### INFORMATION PROVIDED ###

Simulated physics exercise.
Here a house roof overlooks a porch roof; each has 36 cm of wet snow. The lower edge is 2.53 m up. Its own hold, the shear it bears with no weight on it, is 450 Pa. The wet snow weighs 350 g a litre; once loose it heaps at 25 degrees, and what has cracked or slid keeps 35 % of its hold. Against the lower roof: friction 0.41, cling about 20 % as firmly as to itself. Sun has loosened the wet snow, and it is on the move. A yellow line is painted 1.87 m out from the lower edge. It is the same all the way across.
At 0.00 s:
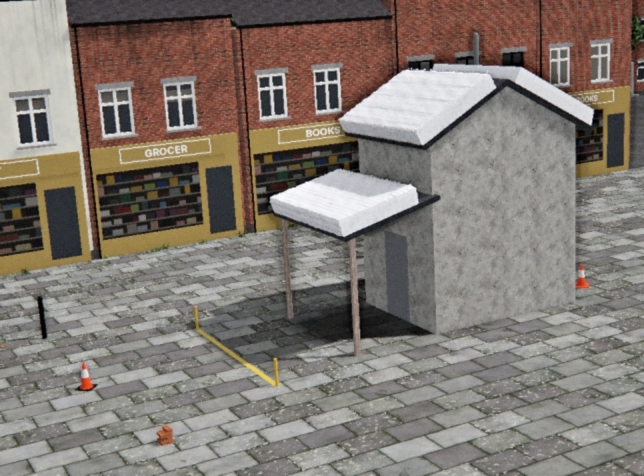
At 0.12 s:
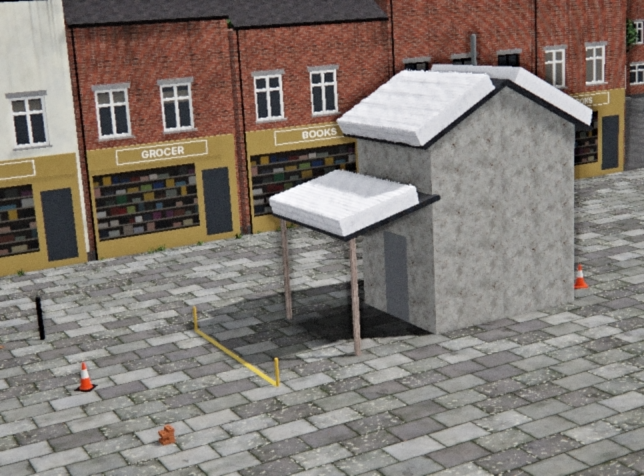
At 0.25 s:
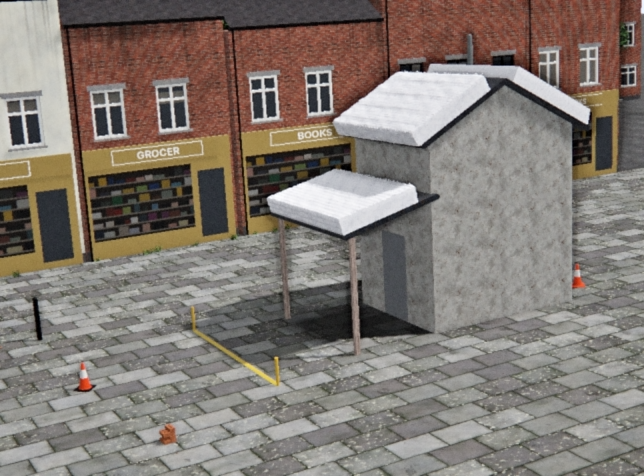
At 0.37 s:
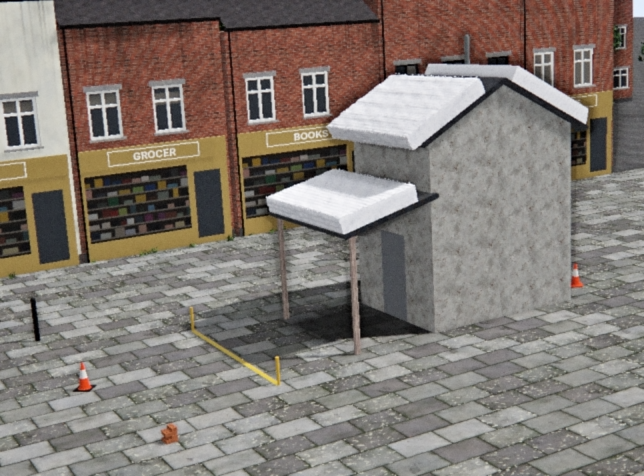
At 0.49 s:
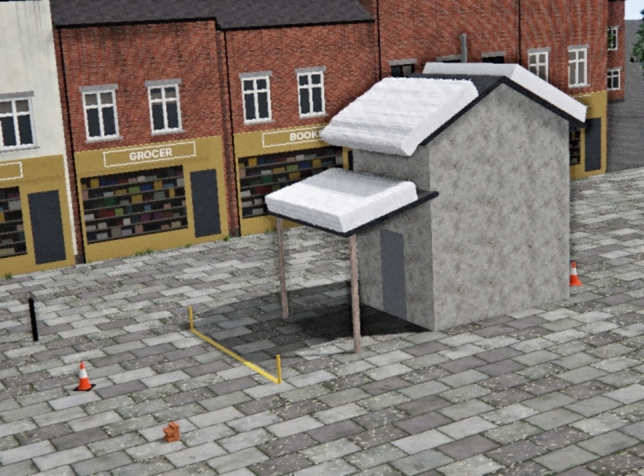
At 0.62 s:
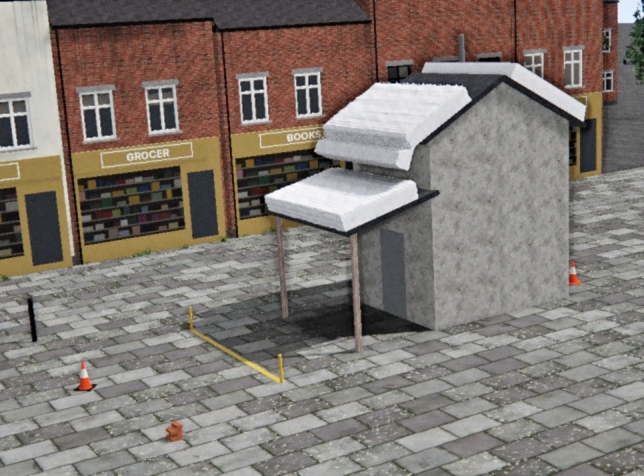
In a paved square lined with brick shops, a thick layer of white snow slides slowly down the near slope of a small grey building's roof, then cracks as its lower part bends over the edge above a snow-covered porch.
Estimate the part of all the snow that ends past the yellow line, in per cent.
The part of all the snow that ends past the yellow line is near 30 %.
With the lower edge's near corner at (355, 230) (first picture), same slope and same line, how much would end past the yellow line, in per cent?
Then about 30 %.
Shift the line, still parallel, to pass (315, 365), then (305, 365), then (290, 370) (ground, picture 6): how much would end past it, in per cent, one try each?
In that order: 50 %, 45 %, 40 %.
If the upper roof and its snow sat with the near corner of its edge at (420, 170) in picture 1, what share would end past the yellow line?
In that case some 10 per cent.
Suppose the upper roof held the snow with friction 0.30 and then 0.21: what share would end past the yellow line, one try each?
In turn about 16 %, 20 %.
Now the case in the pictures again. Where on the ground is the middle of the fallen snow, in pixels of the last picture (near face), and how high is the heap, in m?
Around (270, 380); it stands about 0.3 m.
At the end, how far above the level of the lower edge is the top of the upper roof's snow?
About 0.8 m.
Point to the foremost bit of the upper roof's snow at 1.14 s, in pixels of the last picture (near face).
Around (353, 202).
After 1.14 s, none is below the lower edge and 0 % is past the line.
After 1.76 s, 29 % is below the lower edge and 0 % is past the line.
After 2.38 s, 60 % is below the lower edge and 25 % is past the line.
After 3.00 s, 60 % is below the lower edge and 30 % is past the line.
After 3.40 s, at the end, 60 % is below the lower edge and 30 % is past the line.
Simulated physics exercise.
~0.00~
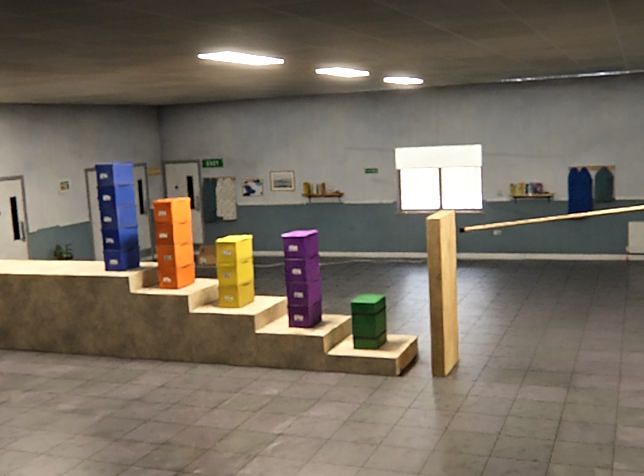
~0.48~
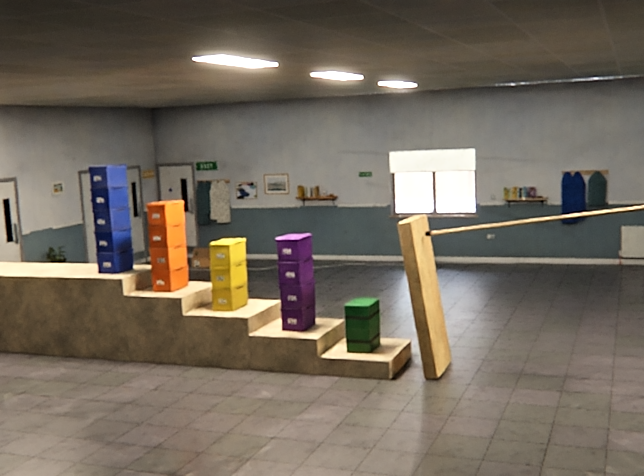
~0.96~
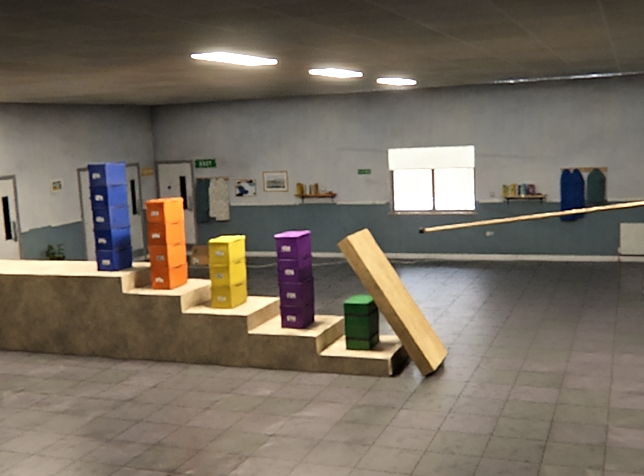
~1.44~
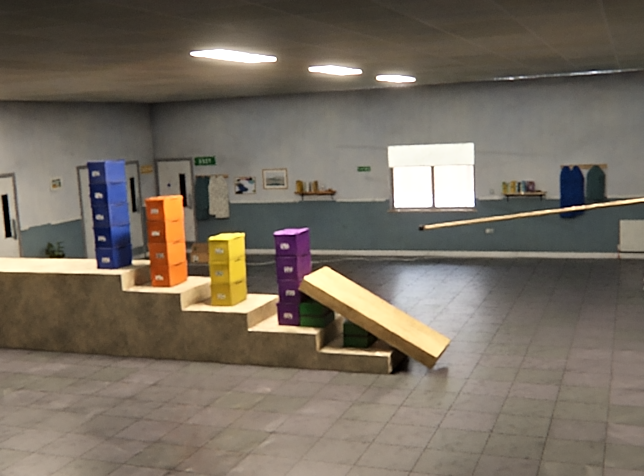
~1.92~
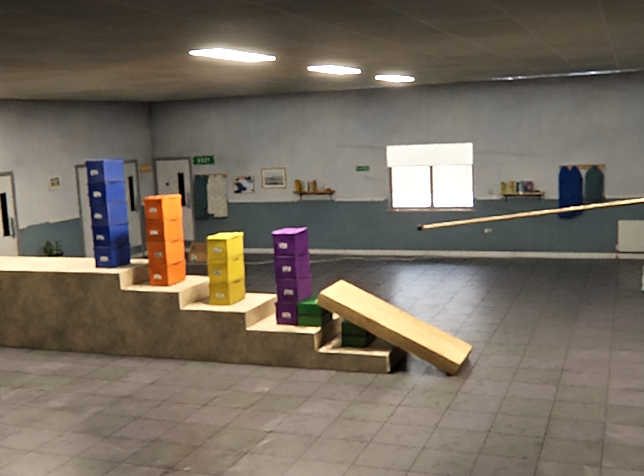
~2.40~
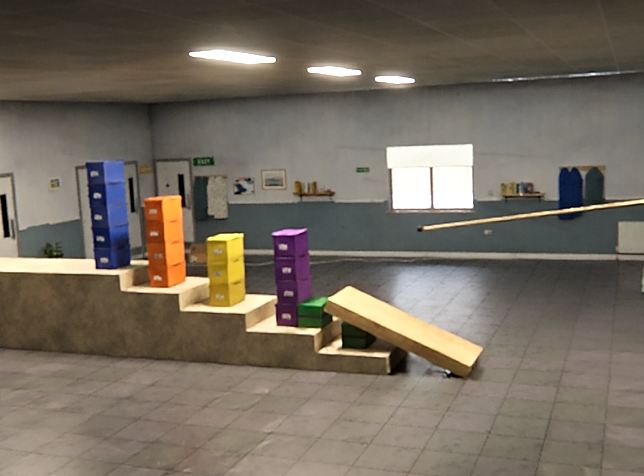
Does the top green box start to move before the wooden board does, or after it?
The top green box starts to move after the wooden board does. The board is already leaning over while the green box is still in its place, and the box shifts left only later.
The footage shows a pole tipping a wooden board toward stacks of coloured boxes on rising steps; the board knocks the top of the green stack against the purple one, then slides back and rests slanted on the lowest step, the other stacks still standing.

###

**EXERCISE**
Without the pictures, return the entries exactly as they appear.

**SOLVED PROBLEM**
Simulated physics exercise.
Here a house roof overlooks a porch roof; each has 36 cm of wet snow. The lower edge is 2.53 m up. Its own hold, the shear it bears with no weight on it, is 450 Pa. The wet snow weighs 350 g a litre; once loose it heaps at 25 degrees, and what has cracked or slid keeps 35 % of its hold. Against the lower roof: friction 0.41, cling about 20 % as firmly as to itself. Sun has loosened the wet snow, and it is on the move. A yellow line is painted 1.87 m out from the lower edge. It is the same all the way across.
At 0.00 s:
At 0.12 s:
At 0.25 s:
At 0.37 s:
At 0.49 s:
At 0.62 s:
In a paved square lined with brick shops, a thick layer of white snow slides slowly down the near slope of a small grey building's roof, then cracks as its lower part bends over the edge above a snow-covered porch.
Estimate the part of all the snow that ends past the yellow line, in per cent.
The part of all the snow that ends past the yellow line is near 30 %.
With the lower edge's near corner at (355, 230) (first picture), same slope and same line, how much would end past the yellow line, in per cent?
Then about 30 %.
Shift the line, still parallel, to pass (315, 365), then (305, 365), then (290, 370) (ground, picture 6): how much would end past it, in per cent, one try each?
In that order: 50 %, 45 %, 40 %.
If the upper roof and its snow sat with the near corner of its edge at (420, 170) in picture 1, what share would end past the yellow line?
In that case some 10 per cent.
Suppose the upper roof held the snow with friction 0.30 and then 0.21: what share would end past the yellow line, one try each?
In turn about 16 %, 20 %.
Now the case in the pictures again. Where on the ground is the middle of the fallen snow, in pixels of the last picture (near face), and how high is the heap, in m?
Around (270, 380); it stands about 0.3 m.
At the end, how far above the level of the lower edge is the top of the upper roof's snow?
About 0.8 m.
Point to the foremost bit of the upper roof's snow at 1.14 s, in pixels of the last picture (near face).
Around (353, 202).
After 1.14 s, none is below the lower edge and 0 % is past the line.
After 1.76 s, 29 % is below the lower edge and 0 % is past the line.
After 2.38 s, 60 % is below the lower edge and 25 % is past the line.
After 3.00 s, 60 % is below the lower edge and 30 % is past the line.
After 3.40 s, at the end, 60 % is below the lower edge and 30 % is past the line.
Simulated physics exercise.
~0.00~
~0.48~
~0.96~
~1.44~
~1.92~
~2.40~
Does the top green box start to move before the wooden board does, or after it?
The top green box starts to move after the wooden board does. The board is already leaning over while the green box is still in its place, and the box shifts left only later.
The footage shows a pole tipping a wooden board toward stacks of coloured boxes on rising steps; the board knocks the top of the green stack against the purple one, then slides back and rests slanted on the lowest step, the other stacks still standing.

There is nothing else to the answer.